(Data items)
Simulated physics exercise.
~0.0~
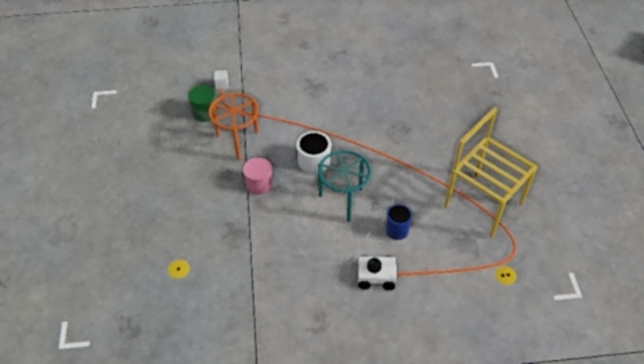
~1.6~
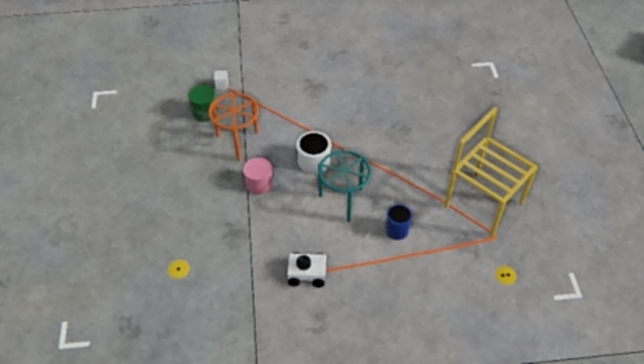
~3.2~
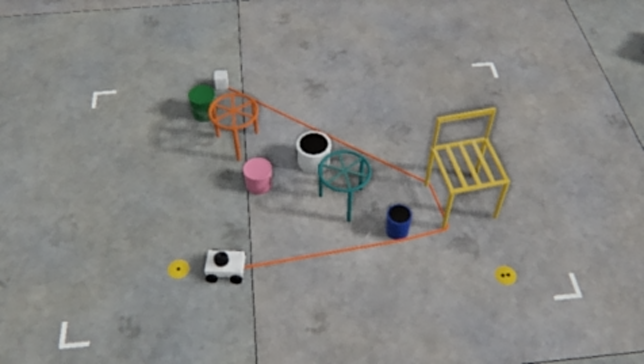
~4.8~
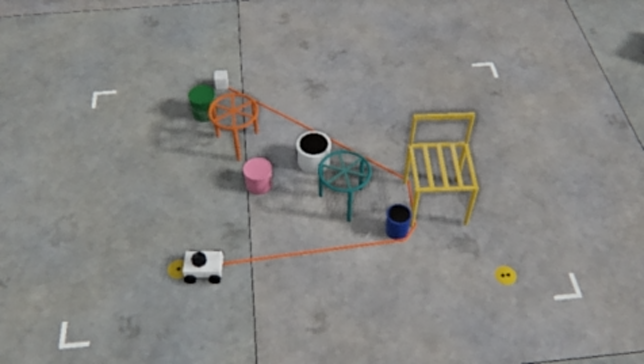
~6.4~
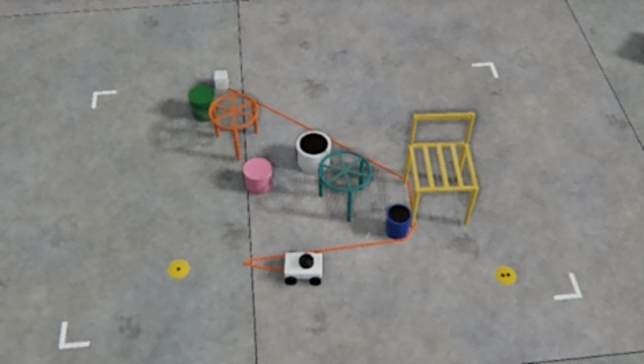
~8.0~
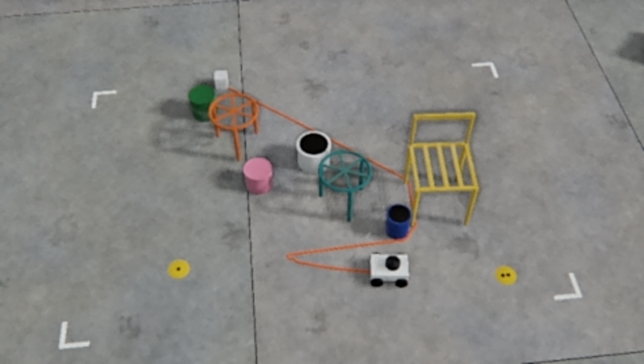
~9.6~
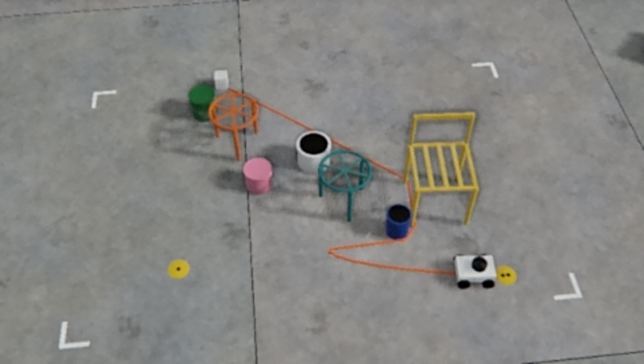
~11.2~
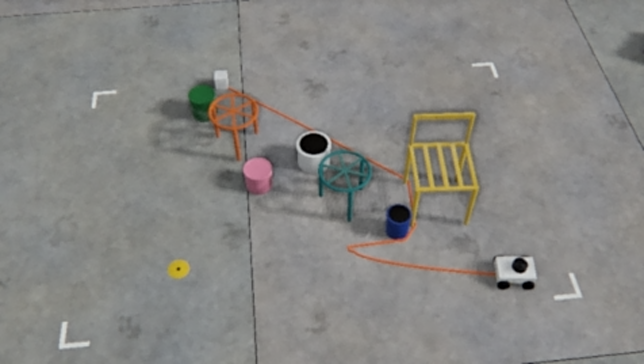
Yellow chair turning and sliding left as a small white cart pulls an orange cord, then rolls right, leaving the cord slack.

...

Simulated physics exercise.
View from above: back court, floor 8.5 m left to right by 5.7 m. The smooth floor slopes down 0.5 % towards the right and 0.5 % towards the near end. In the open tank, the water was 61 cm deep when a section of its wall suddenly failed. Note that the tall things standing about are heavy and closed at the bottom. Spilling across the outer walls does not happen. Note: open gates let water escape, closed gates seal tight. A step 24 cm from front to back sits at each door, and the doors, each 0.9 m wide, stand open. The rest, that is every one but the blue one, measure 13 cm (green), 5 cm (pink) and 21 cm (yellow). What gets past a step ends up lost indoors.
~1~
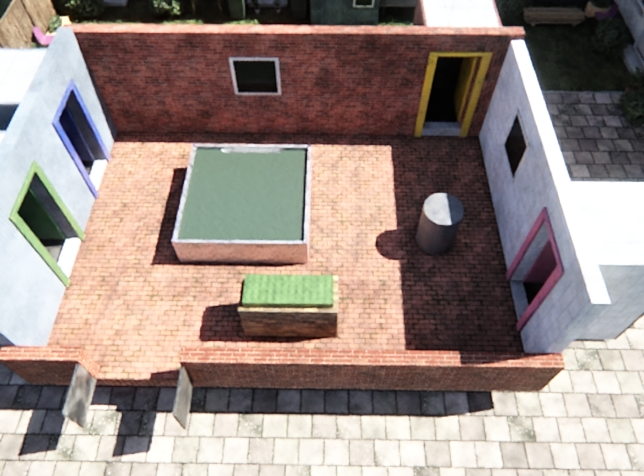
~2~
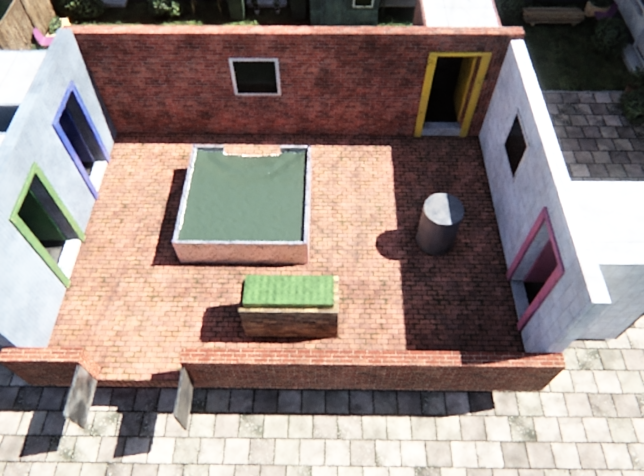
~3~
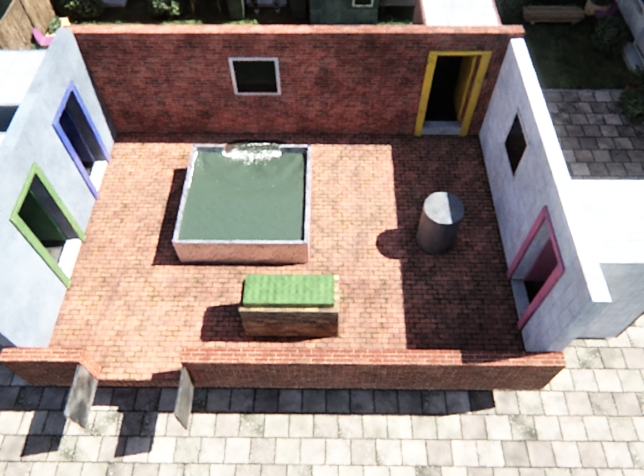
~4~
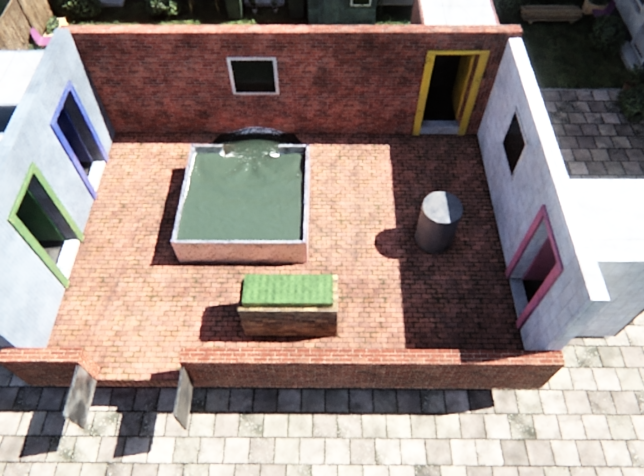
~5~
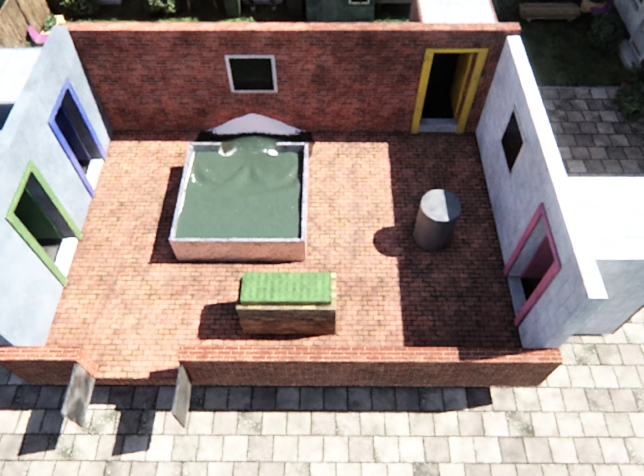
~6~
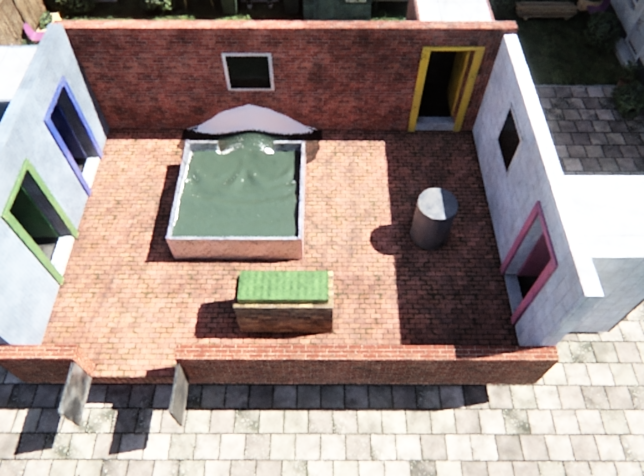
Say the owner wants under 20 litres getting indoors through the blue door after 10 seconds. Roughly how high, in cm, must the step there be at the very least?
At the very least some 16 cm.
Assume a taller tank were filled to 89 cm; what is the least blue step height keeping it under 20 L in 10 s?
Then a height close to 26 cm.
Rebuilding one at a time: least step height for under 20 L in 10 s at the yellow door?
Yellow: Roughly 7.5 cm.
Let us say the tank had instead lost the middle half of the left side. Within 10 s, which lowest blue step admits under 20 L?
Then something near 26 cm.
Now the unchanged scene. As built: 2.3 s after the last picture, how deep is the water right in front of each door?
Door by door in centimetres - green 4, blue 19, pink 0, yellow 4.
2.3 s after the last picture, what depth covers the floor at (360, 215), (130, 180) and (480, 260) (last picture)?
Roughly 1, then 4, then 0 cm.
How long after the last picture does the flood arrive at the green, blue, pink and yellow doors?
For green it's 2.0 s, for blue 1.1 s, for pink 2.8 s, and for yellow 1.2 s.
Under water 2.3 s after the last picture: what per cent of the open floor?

Task description: Look through the entries above and quote exactly the lines from the line with "Now the unchanged" to the line with "Under water 2.3", counting both of those lines.

Task output:
Now the unchanged scene. As built: 2.3 s after the last picture, how deep is the water right in front of each door?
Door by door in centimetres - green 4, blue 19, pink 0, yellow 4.
2.3 s after the last picture, what depth covers the floor at (360, 215), (130, 180) and (480, 260) (last picture)?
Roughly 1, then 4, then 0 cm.
How long after the last picture does the flood arrive at the green, blue, pink and yellow doors?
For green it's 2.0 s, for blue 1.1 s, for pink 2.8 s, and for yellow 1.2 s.
Under water 2.3 s after the last picture: what per cent of the open floor?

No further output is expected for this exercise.